* Aim
Write out the listing below without alteration, omitting its pictures.
________
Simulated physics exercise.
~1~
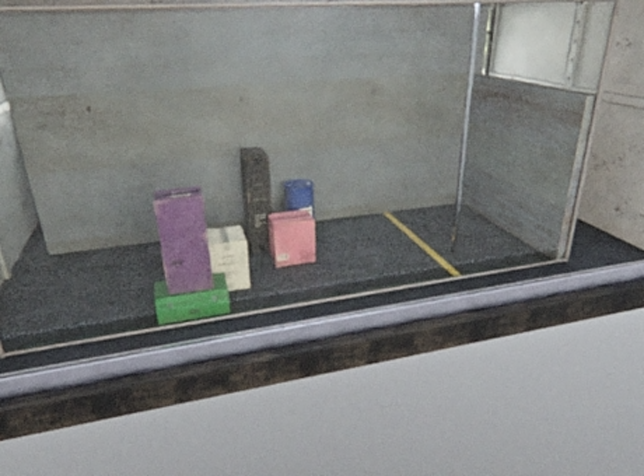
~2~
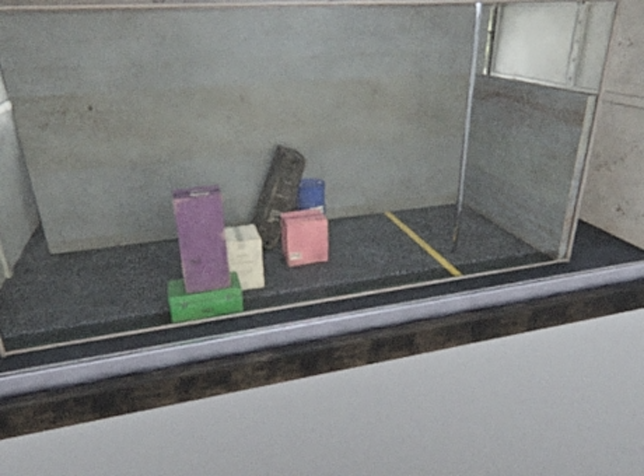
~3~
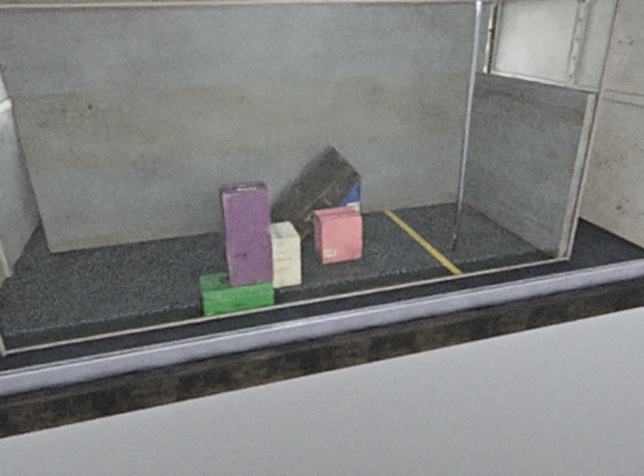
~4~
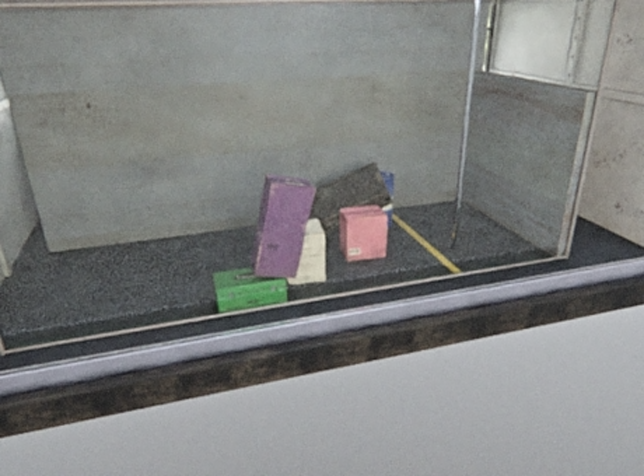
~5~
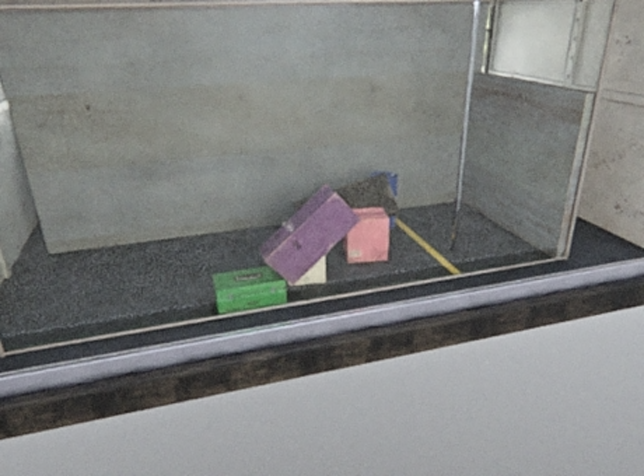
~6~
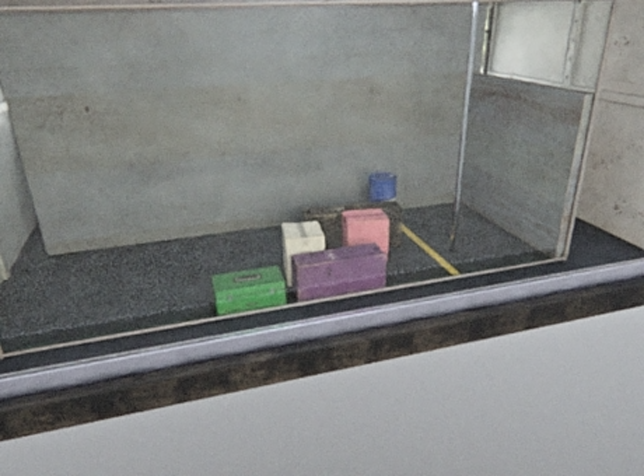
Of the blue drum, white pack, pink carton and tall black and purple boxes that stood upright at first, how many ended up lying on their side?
Two of them ended up on their side, the tall black box and the tall purple box.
________
* Completed task
Simulated physics exercise.
~1~
~2~
~3~
~4~
~5~
~6~
Of the blue drum, white pack, pink carton and tall black and purple boxes that stood upright at first, how many ended up lying on their side?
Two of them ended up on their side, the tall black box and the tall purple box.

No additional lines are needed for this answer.